Job: Reproduce the data exactly and drop any pictures it holds.

Exercise materials:

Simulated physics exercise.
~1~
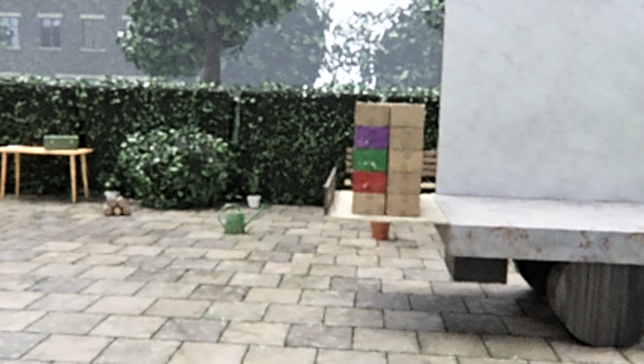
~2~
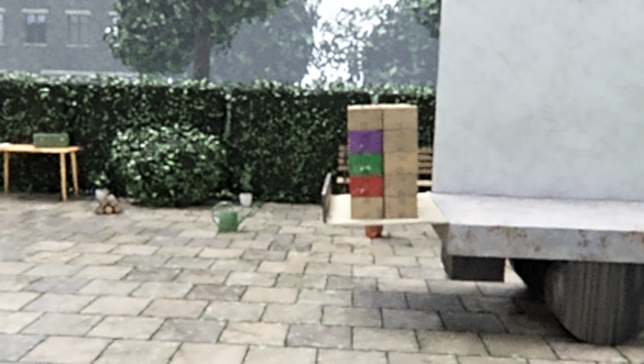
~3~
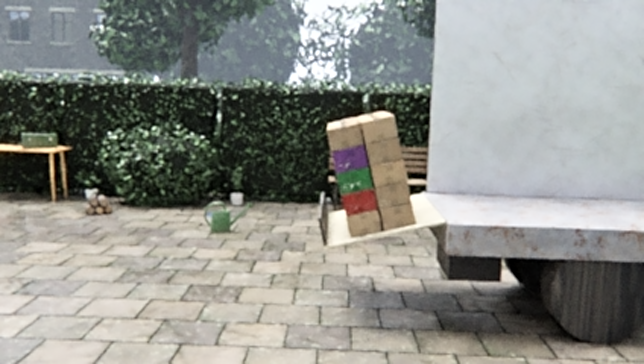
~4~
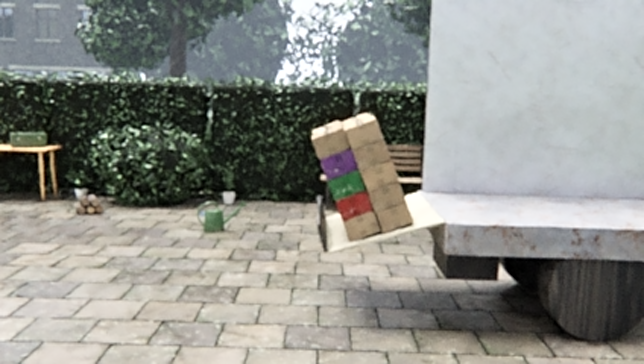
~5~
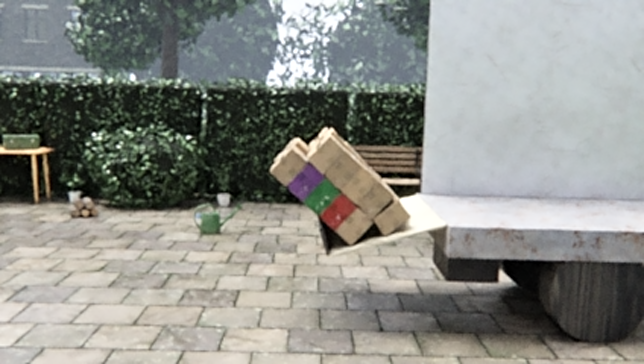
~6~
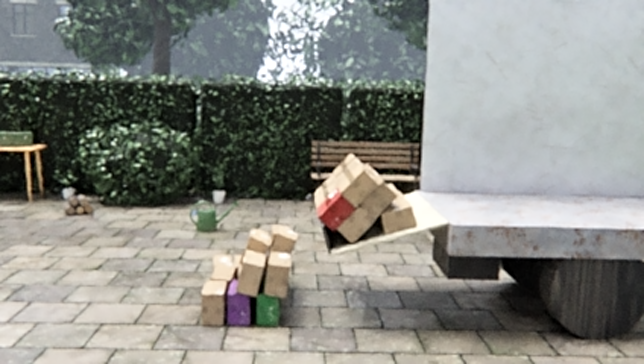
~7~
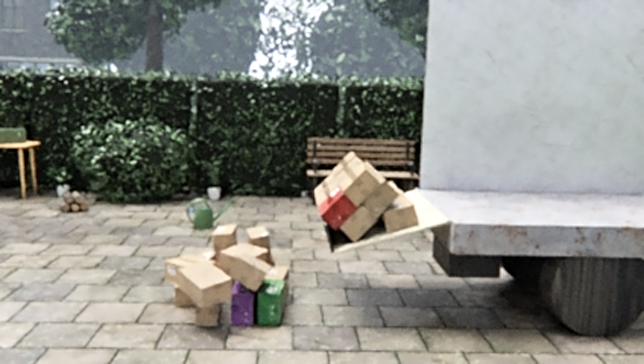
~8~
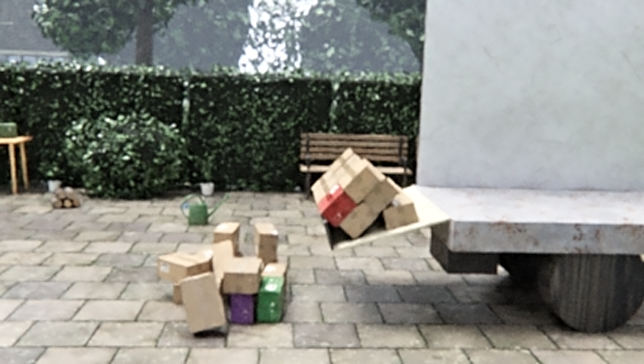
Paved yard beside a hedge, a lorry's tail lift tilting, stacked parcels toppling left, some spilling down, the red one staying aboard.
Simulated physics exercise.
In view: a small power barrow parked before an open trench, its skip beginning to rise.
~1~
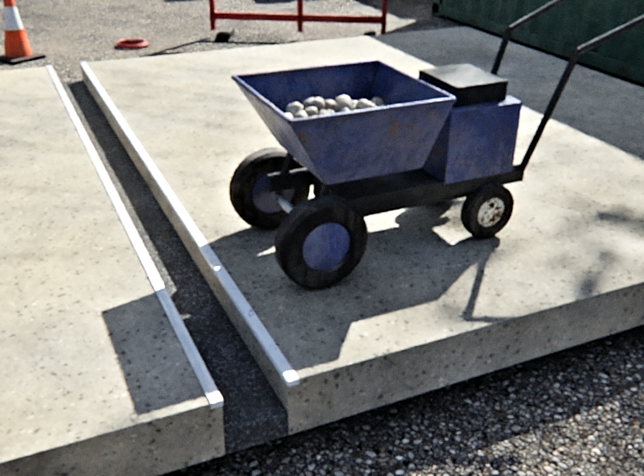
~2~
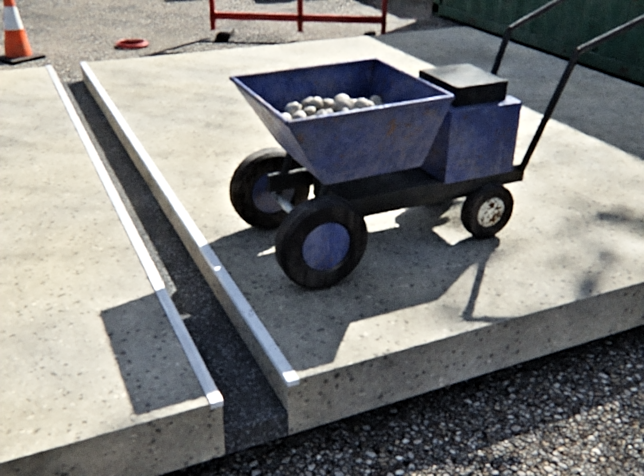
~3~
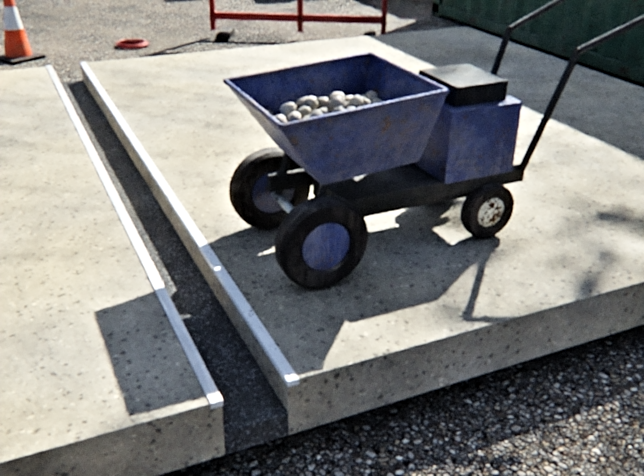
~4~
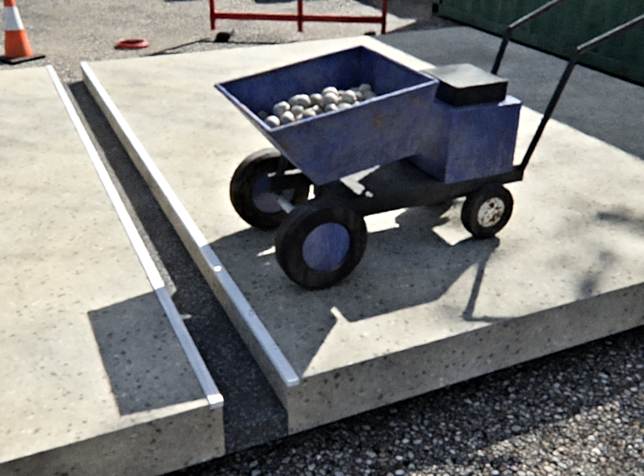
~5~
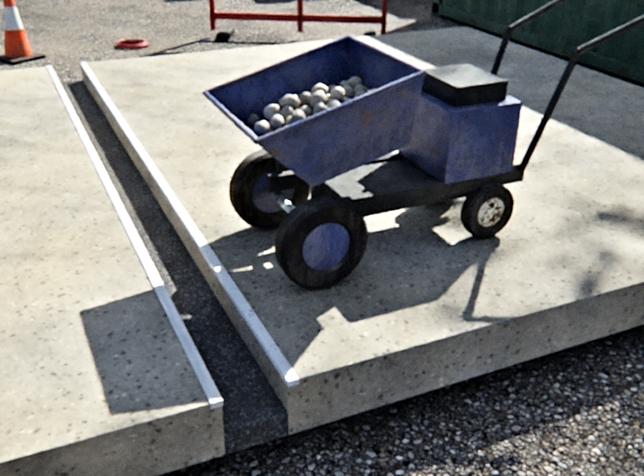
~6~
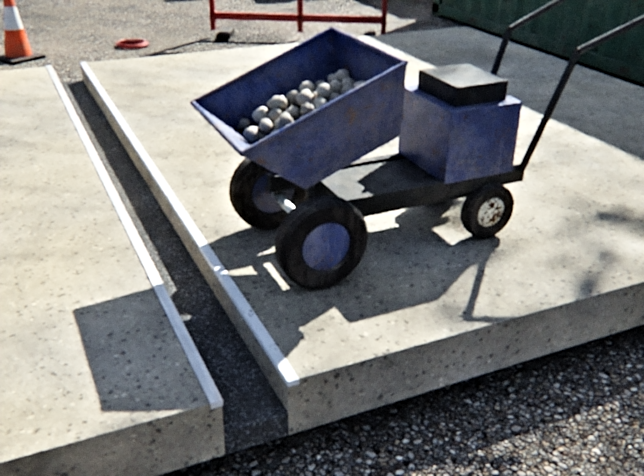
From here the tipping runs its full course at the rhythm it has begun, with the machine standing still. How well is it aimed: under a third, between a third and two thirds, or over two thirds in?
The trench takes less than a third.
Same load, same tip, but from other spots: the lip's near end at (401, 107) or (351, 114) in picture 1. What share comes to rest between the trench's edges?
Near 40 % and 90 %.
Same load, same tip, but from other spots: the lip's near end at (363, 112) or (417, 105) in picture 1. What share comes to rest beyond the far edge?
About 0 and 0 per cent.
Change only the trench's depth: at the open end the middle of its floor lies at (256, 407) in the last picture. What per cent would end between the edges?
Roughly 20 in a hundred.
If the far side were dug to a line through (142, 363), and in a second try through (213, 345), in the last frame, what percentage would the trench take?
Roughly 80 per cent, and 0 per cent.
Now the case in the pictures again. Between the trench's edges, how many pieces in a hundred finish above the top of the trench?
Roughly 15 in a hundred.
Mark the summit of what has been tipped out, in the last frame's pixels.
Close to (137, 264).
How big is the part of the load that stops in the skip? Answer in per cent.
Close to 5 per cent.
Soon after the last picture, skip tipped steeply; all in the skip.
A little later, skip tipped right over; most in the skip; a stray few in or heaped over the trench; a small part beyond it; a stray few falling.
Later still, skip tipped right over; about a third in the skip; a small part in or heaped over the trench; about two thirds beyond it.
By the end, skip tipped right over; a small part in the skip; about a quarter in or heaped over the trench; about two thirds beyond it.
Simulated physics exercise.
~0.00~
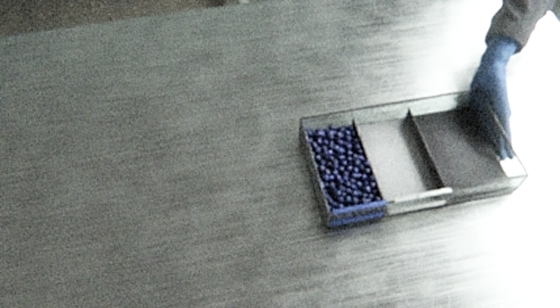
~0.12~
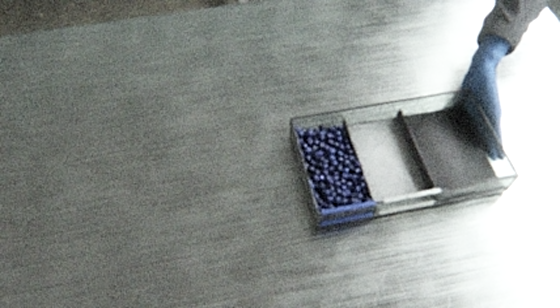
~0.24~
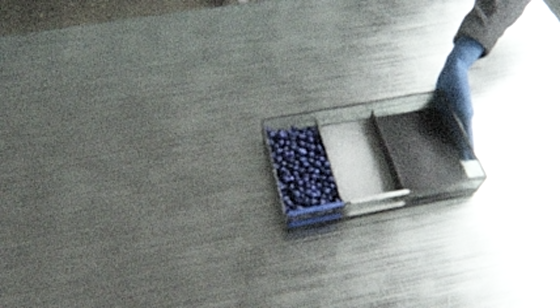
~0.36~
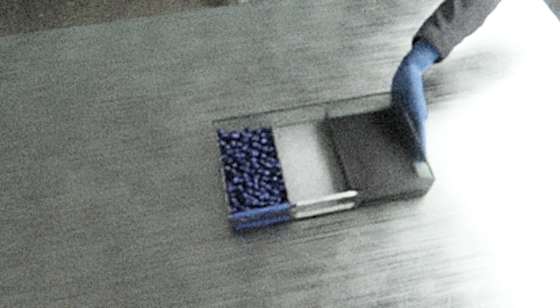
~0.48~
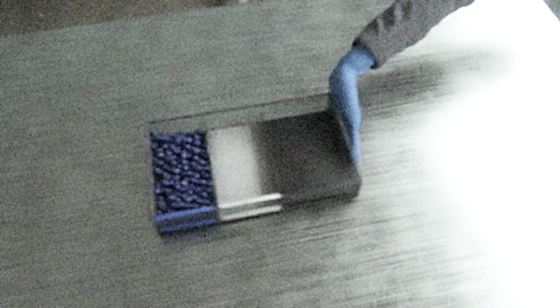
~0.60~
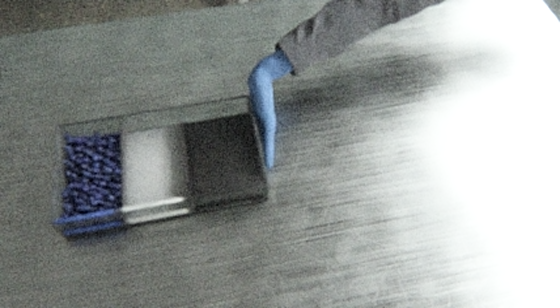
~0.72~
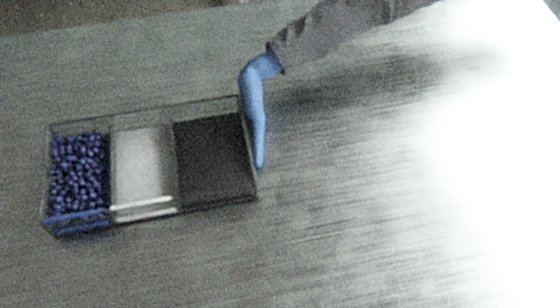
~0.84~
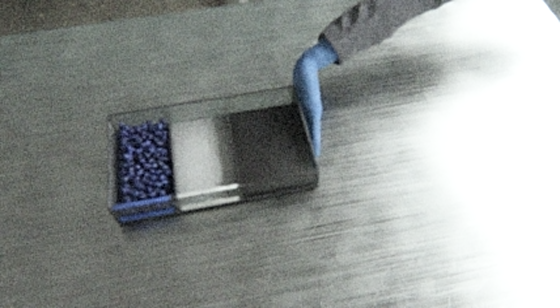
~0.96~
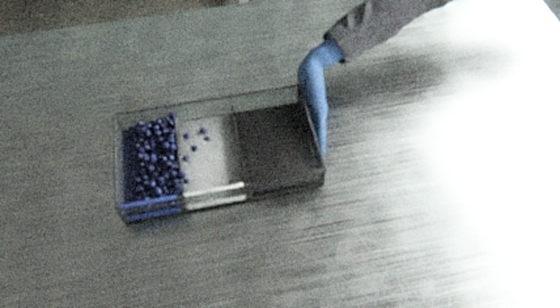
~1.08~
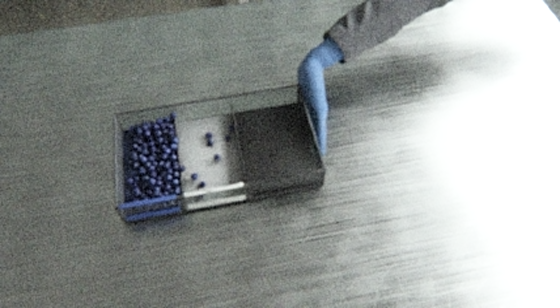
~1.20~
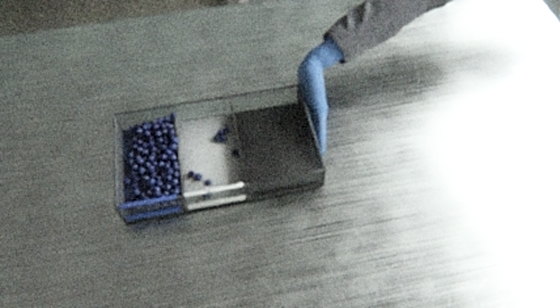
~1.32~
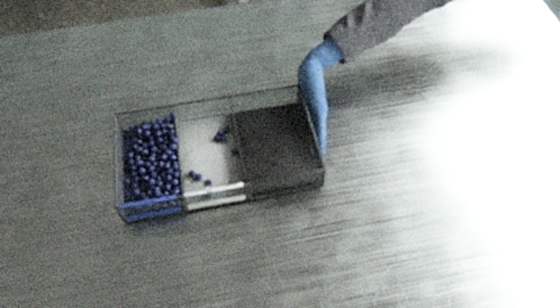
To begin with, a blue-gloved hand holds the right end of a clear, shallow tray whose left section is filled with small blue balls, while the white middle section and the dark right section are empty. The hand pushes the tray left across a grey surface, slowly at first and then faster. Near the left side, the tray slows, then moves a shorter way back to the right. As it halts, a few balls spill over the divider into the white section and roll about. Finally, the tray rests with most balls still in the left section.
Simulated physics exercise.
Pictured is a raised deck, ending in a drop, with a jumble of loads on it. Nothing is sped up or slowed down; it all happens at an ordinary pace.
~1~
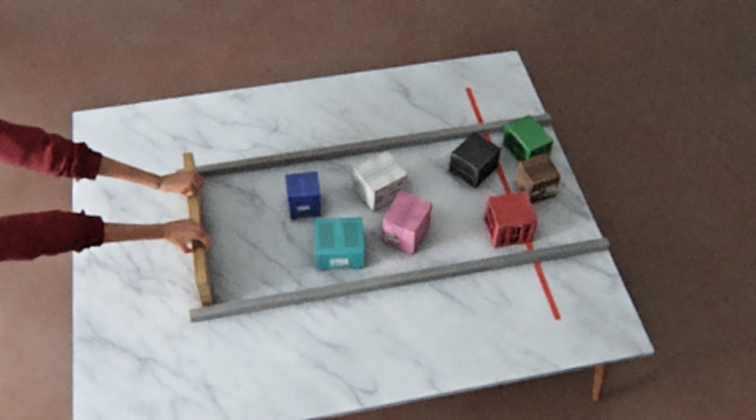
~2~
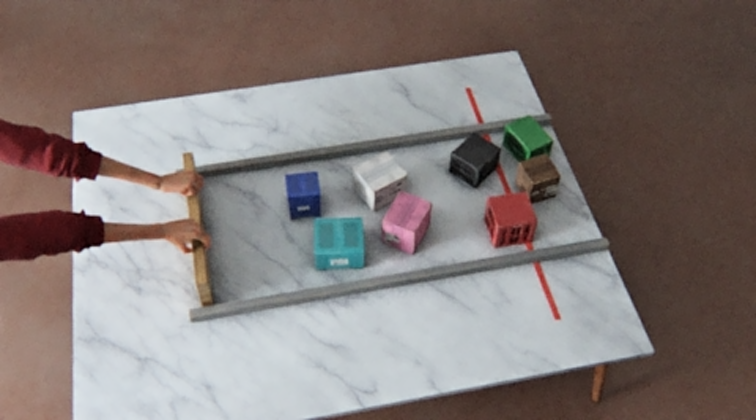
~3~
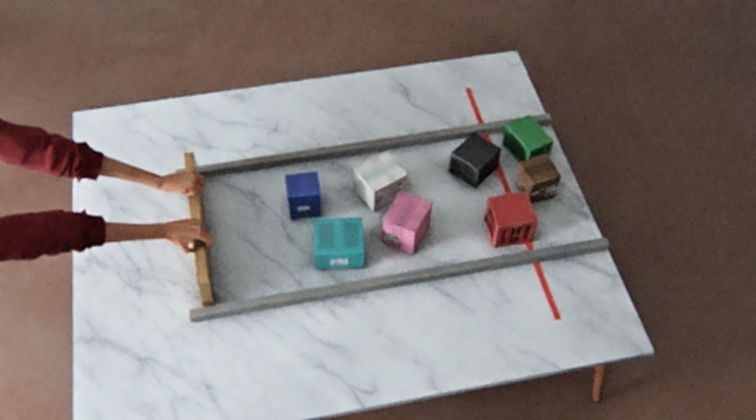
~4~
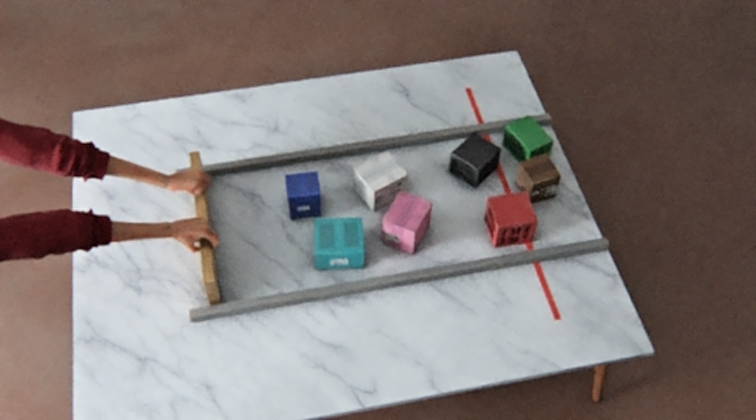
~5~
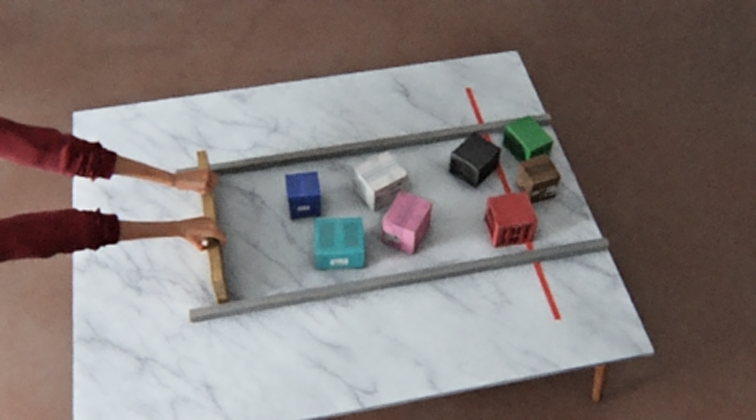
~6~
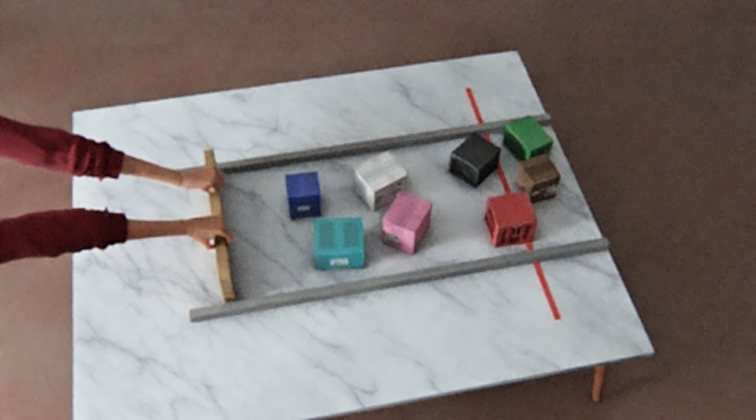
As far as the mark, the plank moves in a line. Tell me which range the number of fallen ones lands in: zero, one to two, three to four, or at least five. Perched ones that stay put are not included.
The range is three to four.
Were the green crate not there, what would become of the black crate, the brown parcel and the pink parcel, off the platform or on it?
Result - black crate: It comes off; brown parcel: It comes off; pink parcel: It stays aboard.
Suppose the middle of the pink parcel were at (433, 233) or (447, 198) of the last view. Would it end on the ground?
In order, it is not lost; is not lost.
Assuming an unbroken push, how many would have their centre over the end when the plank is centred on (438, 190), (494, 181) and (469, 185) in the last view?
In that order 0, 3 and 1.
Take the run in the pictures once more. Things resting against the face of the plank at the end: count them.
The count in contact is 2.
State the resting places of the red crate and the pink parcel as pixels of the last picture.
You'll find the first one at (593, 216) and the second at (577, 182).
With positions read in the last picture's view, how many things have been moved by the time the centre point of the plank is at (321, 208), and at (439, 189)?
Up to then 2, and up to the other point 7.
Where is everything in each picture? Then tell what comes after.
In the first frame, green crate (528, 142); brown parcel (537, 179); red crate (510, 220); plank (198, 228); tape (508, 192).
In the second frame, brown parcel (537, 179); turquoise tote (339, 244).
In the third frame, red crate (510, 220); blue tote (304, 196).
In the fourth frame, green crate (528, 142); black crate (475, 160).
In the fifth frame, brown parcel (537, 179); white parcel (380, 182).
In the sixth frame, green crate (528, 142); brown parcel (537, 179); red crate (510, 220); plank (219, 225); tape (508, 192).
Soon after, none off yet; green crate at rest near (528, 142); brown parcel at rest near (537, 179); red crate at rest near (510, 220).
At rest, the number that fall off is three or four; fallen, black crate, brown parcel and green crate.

Answer for this exercise:
Simulated physics exercise.
~1~
~2~
~3~
~4~
~5~
~6~
~7~
~8~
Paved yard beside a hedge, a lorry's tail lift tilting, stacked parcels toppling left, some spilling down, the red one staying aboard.
Simulated physics exercise.
In view: a small power barrow parked before an open trench, its skip beginning to rise.
~1~
~2~
~3~
~4~
~5~
~6~
From here the tipping runs its full course at the rhythm it has begun, with the machine standing still. How well is it aimed: under a third, between a third and two thirds, or over two thirds in?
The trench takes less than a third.
Same load, same tip, but from other spots: the lip's near end at (401, 107) or (351, 114) in picture 1. What share comes to rest between the trench's edges?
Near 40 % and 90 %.
Same load, same tip, but from other spots: the lip's near end at (363, 112) or (417, 105) in picture 1. What share comes to rest beyond the far edge?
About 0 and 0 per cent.
Change only the trench's depth: at the open end the middle of its floor lies at (256, 407) in the last picture. What per cent would end between the edges?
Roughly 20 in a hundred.
If the far side were dug to a line through (142, 363), and in a second try through (213, 345), in the last frame, what percentage would the trench take?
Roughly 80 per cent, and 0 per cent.
Now the case in the pictures again. Between the trench's edges, how many pieces in a hundred finish above the top of the trench?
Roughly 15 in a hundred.
Mark the summit of what has been tipped out, in the last frame's pixels.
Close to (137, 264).
How big is the part of the load that stops in the skip? Answer in per cent.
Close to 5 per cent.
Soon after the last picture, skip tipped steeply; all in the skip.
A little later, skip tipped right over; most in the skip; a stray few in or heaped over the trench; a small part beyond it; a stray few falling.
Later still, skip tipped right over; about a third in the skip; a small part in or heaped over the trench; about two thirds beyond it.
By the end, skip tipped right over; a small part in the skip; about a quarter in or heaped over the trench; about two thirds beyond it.
Simulated physics exercise.
~0.00~
~0.12~
~0.24~
~0.36~
~0.48~
~0.60~
~0.72~
~0.84~
~0.96~
~1.08~
~1.20~
~1.32~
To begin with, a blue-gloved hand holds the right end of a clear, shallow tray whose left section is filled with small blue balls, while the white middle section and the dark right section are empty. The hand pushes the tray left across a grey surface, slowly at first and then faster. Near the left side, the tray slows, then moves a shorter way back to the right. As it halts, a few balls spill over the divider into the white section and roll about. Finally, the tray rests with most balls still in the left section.
Simulated physics exercise.
Pictured is a raised deck, ending in a drop, with a jumble of loads on it. Nothing is sped up or slowed down; it all happens at an ordinary pace.
~1~
~2~
~3~
~4~
~5~
~6~
As far as the mark, the plank moves in a line. Tell me which range the number of fallen ones lands in: zero, one to two, three to four, or at least five. Perched ones that stay put are not included.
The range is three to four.
Were the green crate not there, what would become of the black crate, the brown parcel and the pink parcel, off the platform or on it?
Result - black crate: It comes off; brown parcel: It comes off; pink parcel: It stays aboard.
Suppose the middle of the pink parcel were at (433, 233) or (447, 198) of the last view. Would it end on the ground?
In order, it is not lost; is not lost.
Assuming an unbroken push, how many would have their centre over the end when the plank is centred on (438, 190), (494, 181) and (469, 185) in the last view?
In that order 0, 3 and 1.
Take the run in the pictures once more. Things resting against the face of the plank at the end: count them.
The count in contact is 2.
State the resting places of the red crate and the pink parcel as pixels of the last picture.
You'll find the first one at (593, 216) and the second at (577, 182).
With positions read in the last picture's view, how many things have been moved by the time the centre point of the plank is at (321, 208), and at (439, 189)?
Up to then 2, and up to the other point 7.
Where is everything in each picture? Then tell what comes after.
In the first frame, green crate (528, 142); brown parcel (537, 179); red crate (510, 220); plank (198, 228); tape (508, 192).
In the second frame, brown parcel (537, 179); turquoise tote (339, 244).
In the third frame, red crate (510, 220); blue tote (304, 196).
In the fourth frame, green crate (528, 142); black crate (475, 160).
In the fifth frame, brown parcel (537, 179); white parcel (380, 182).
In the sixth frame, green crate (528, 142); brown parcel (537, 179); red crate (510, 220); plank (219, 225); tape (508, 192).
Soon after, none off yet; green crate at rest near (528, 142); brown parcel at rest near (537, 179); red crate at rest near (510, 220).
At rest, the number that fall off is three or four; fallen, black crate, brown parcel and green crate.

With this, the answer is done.